● DATA SHOWN

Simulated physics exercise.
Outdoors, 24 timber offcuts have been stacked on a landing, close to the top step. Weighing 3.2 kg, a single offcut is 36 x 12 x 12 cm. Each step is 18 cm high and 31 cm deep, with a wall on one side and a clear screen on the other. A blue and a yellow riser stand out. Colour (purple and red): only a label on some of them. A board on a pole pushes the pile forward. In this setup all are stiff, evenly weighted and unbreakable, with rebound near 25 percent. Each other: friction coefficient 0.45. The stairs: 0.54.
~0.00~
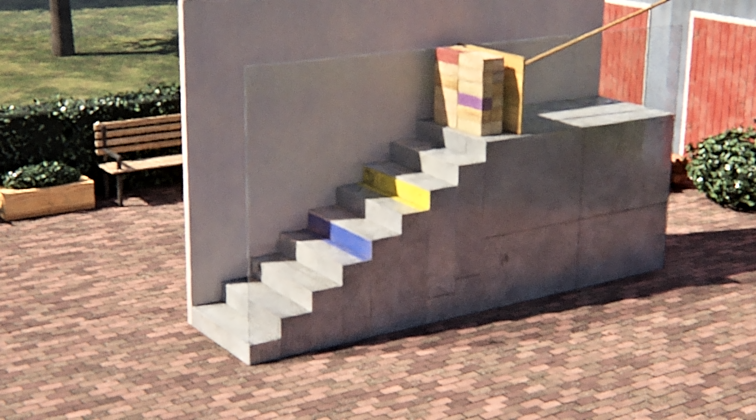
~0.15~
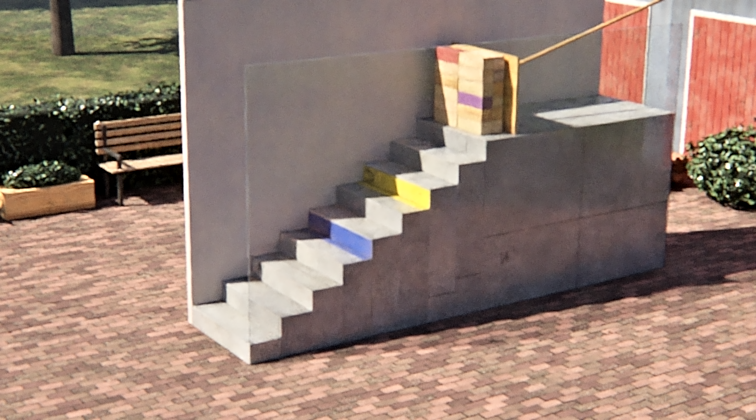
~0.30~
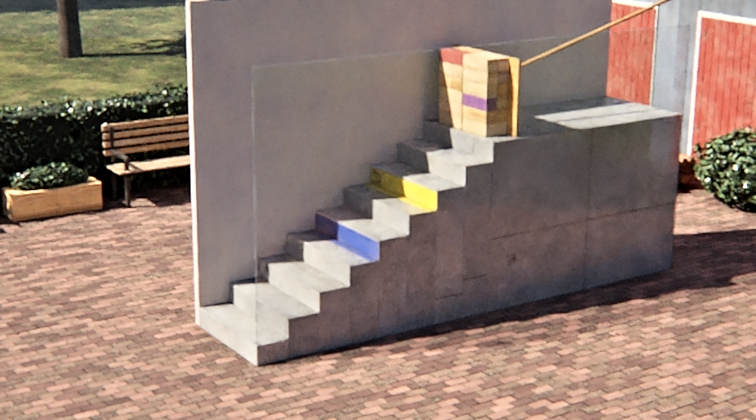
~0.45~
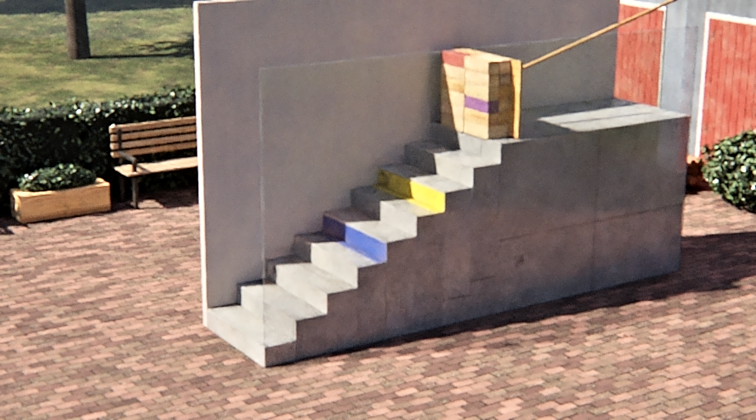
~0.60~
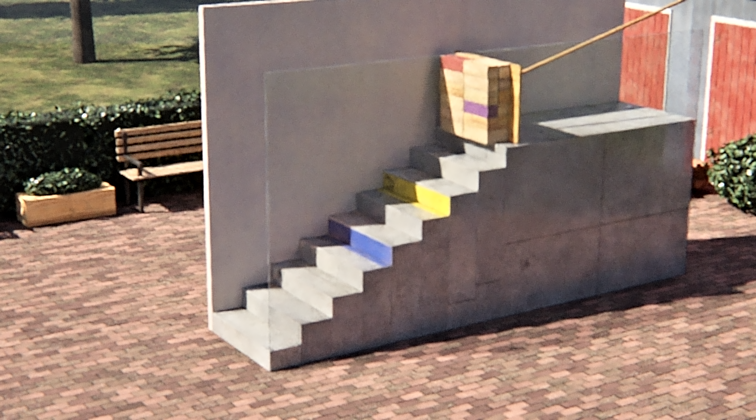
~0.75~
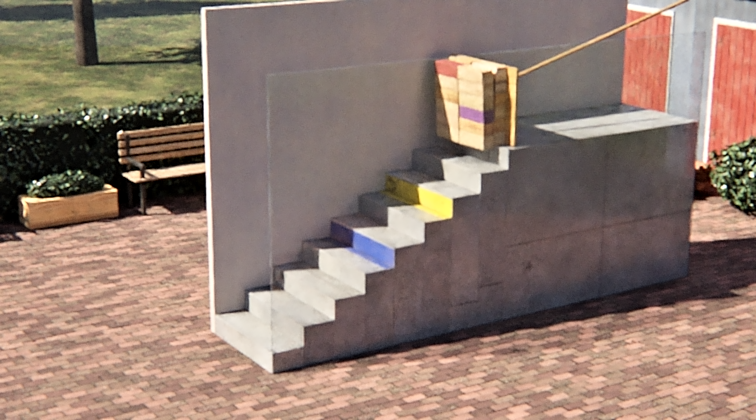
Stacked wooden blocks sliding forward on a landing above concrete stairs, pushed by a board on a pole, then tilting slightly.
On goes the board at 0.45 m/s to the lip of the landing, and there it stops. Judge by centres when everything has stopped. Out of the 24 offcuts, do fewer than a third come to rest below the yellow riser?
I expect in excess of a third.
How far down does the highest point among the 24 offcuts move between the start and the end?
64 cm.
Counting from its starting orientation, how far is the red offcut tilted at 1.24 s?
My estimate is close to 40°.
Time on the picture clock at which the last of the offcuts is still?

● TASK STATEMENT
Reproduce the material above in full, exactly, with no images.

● RESULT
Simulated physics exercise.
Outdoors, 24 timber offcuts have been stacked on a landing, close to the top step. Weighing 3.2 kg, a single offcut is 36 x 12 x 12 cm. Each step is 18 cm high and 31 cm deep, with a wall on one side and a clear screen on the other. A blue and a yellow riser stand out. Colour (purple and red): only a label on some of them. A board on a pole pushes the pile forward. In this setup all are stiff, evenly weighted and unbreakable, with rebound near 25 percent. Each other: friction coefficient 0.45. The stairs: 0.54.
~0.00~
~0.15~
~0.30~
~0.45~
~0.60~
~0.75~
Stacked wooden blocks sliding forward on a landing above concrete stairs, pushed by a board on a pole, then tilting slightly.
On goes the board at 0.45 m/s to the lip of the landing, and there it stops. Judge by centres when everything has stopped. Out of the 24 offcuts, do fewer than a third come to rest below the yellow riser?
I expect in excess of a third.
How far down does the highest point among the 24 offcuts move between the start and the end?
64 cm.
Counting from its starting orientation, how far is the red offcut tilted at 1.24 s?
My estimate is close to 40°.
Time on the picture clock at which the last of the offcuts is still?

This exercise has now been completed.